Exercise aim →
Quote every line of the material beneath this one.

━━━━━━━━━━━━━━━━

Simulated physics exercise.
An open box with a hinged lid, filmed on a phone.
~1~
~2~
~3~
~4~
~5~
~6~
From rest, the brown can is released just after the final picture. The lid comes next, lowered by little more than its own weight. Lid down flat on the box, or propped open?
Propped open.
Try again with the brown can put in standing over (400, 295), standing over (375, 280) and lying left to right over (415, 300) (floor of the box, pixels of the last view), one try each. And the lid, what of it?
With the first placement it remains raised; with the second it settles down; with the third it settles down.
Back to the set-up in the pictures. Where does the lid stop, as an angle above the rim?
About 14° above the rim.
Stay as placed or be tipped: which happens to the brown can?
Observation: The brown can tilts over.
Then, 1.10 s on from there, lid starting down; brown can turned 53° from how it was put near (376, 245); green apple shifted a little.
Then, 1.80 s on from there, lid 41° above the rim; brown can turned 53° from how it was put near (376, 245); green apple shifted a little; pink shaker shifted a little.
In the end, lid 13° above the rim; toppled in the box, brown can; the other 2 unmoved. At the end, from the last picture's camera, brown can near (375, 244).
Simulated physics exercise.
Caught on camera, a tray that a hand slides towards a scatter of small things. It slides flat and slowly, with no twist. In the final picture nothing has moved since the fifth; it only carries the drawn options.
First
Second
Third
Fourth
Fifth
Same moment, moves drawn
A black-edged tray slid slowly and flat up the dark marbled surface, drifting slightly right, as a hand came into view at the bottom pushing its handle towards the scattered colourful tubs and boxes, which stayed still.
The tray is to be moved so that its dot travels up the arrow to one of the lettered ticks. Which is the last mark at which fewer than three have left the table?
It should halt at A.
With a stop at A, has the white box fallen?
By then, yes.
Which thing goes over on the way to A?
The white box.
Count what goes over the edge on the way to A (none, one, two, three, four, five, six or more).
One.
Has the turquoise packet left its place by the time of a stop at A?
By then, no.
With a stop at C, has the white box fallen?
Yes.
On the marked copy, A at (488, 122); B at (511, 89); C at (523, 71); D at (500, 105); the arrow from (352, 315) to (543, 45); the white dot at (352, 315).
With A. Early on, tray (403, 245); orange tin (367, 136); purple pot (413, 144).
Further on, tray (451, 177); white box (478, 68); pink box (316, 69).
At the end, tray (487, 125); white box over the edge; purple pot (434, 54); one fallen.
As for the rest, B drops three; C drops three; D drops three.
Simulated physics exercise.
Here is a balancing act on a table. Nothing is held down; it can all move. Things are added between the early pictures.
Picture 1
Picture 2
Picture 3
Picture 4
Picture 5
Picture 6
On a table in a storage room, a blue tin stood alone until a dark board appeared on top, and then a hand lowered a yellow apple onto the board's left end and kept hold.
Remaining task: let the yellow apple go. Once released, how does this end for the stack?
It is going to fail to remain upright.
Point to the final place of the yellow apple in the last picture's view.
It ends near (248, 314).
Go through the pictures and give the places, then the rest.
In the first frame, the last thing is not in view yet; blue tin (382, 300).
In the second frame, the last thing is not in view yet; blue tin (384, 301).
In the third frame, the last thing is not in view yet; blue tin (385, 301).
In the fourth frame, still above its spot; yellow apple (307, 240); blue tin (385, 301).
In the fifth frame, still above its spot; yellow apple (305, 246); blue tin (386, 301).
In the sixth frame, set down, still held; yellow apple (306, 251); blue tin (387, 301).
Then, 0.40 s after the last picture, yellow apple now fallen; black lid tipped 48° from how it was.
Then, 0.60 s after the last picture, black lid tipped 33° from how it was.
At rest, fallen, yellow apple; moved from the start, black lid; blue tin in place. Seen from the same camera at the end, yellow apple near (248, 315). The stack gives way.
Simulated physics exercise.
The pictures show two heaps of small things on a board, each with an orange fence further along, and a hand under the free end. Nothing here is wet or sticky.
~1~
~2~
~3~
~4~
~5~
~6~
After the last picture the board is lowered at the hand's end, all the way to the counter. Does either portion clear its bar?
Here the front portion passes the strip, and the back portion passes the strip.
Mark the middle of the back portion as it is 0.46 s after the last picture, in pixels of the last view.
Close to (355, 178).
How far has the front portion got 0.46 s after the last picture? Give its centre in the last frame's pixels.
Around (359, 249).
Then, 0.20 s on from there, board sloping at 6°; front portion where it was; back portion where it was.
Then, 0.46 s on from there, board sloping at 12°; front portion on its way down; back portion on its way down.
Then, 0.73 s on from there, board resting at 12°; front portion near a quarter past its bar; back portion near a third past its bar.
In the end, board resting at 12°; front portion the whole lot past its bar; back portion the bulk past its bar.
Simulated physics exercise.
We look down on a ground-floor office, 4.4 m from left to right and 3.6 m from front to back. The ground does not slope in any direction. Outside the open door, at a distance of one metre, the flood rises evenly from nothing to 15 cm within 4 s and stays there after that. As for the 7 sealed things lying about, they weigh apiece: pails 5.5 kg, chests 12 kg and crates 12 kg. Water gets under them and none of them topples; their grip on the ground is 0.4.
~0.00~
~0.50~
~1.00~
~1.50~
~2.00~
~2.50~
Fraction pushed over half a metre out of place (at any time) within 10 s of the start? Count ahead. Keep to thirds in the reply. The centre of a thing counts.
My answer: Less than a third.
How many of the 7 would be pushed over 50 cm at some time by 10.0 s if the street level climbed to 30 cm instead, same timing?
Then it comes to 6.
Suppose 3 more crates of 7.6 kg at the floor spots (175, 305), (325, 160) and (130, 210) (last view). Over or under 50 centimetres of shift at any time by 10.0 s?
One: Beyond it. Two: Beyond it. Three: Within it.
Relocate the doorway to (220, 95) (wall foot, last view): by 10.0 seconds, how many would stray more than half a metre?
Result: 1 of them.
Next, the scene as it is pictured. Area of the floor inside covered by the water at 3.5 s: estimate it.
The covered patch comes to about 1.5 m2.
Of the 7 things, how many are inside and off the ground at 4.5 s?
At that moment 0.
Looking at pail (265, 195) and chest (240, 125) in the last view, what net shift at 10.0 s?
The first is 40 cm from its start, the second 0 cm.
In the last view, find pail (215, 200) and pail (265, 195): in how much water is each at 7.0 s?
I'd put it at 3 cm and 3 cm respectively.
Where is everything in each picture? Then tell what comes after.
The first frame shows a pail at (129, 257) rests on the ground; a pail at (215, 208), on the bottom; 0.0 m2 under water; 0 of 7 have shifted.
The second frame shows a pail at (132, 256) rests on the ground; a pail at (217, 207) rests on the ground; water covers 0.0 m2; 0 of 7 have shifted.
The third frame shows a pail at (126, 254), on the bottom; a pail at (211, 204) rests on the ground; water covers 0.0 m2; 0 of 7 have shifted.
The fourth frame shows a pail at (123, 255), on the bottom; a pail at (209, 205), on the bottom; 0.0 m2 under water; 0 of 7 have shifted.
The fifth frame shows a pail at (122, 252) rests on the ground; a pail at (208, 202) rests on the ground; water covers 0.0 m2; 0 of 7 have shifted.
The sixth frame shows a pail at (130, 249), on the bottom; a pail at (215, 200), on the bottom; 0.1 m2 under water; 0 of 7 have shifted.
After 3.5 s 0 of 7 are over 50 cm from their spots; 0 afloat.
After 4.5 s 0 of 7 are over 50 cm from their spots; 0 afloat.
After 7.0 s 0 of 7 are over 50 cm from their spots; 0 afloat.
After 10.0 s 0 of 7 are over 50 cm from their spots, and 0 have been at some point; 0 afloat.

━━━━━━━━━━━━━━━━

Written solution →
Simulated physics exercise.
An open box with a hinged lid, filmed on a phone.
~1~
~2~
~3~
~4~
~5~
~6~
From rest, the brown can is released just after the final picture. The lid comes next, lowered by little more than its own weight. Lid down flat on the box, or propped open?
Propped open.
Try again with the brown can put in standing over (400, 295), standing over (375, 280) and lying left to right over (415, 300) (floor of the box, pixels of the last view), one try each. And the lid, what of it?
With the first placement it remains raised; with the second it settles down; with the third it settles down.
Back to the set-up in the pictures. Where does the lid stop, as an angle above the rim?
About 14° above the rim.
Stay as placed or be tipped: which happens to the brown can?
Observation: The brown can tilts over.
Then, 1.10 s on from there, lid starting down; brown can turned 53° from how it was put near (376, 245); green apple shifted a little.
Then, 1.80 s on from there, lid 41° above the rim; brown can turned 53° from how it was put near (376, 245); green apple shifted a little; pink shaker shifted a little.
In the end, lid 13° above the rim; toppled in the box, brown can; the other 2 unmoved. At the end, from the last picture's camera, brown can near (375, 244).
Simulated physics exercise.
Caught on camera, a tray that a hand slides towards a scatter of small things. It slides flat and slowly, with no twist. In the final picture nothing has moved since the fifth; it only carries the drawn options.
First
Second
Third
Fourth
Fifth
Same moment, moves drawn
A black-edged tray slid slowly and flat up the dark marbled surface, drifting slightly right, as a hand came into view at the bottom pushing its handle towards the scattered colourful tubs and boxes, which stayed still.
The tray is to be moved so that its dot travels up the arrow to one of the lettered ticks. Which is the last mark at which fewer than three have left the table?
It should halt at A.
With a stop at A, has the white box fallen?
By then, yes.
Which thing goes over on the way to A?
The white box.
Count what goes over the edge on the way to A (none, one, two, three, four, five, six or more).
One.
Has the turquoise packet left its place by the time of a stop at A?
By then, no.
With a stop at C, has the white box fallen?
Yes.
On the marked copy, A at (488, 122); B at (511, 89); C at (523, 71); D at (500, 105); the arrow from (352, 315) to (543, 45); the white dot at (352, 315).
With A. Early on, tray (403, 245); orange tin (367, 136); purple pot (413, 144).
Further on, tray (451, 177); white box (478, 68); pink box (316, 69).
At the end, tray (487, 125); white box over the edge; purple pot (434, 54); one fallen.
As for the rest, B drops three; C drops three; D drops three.
Simulated physics exercise.
Here is a balancing act on a table. Nothing is held down; it can all move. Things are added between the early pictures.
Picture 1
Picture 2
Picture 3
Picture 4
Picture 5
Picture 6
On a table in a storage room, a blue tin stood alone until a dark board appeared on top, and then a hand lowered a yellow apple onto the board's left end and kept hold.
Remaining task: let the yellow apple go. Once released, how does this end for the stack?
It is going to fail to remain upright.
Point to the final place of the yellow apple in the last picture's view.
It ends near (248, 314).
Go through the pictures and give the places, then the rest.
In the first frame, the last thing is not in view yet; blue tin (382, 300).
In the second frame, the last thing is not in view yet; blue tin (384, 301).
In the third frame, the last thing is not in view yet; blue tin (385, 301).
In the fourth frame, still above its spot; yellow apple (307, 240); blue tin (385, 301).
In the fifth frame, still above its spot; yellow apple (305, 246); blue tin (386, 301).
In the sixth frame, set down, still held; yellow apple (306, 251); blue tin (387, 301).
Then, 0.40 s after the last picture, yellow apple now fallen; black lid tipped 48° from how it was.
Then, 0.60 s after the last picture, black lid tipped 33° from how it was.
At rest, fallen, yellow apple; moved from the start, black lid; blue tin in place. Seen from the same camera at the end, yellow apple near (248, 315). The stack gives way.
Simulated physics exercise.
The pictures show two heaps of small things on a board, each with an orange fence further along, and a hand under the free end. Nothing here is wet or sticky.
~1~
~2~
~3~
~4~
~5~
~6~
After the last picture the board is lowered at the hand's end, all the way to the counter. Does either portion clear its bar?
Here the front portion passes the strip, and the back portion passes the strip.
Mark the middle of the back portion as it is 0.46 s after the last picture, in pixels of the last view.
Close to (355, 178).
How far has the front portion got 0.46 s after the last picture? Give its centre in the last frame's pixels.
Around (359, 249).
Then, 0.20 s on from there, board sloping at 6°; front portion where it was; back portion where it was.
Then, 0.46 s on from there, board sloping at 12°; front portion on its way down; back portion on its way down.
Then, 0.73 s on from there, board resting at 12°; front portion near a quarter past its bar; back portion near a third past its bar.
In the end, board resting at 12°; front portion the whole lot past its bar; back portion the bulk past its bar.
Simulated physics exercise.
We look down on a ground-floor office, 4.4 m from left to right and 3.6 m from front to back. The ground does not slope in any direction. Outside the open door, at a distance of one metre, the flood rises evenly from nothing to 15 cm within 4 s and stays there after that. As for the 7 sealed things lying about, they weigh apiece: pails 5.5 kg, chests 12 kg and crates 12 kg. Water gets under them and none of them topples; their grip on the ground is 0.4.
~0.00~
~0.50~
~1.00~
~1.50~
~2.00~
~2.50~
Fraction pushed over half a metre out of place (at any time) within 10 s of the start? Count ahead. Keep to thirds in the reply. The centre of a thing counts.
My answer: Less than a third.
How many of the 7 would be pushed over 50 cm at some time by 10.0 s if the street level climbed to 30 cm instead, same timing?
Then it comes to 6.
Suppose 3 more crates of 7.6 kg at the floor spots (175, 305), (325, 160) and (130, 210) (last view). Over or under 50 centimetres of shift at any time by 10.0 s?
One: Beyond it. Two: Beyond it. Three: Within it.
Relocate the doorway to (220, 95) (wall foot, last view): by 10.0 seconds, how many would stray more than half a metre?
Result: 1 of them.
Next, the scene as it is pictured. Area of the floor inside covered by the water at 3.5 s: estimate it.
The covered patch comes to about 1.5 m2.
Of the 7 things, how many are inside and off the ground at 4.5 s?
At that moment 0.
Looking at pail (265, 195) and chest (240, 125) in the last view, what net shift at 10.0 s?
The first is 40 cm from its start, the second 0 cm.
In the last view, find pail (215, 200) and pail (265, 195): in how much water is each at 7.0 s?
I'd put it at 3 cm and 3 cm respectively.
Where is everything in each picture? Then tell what comes after.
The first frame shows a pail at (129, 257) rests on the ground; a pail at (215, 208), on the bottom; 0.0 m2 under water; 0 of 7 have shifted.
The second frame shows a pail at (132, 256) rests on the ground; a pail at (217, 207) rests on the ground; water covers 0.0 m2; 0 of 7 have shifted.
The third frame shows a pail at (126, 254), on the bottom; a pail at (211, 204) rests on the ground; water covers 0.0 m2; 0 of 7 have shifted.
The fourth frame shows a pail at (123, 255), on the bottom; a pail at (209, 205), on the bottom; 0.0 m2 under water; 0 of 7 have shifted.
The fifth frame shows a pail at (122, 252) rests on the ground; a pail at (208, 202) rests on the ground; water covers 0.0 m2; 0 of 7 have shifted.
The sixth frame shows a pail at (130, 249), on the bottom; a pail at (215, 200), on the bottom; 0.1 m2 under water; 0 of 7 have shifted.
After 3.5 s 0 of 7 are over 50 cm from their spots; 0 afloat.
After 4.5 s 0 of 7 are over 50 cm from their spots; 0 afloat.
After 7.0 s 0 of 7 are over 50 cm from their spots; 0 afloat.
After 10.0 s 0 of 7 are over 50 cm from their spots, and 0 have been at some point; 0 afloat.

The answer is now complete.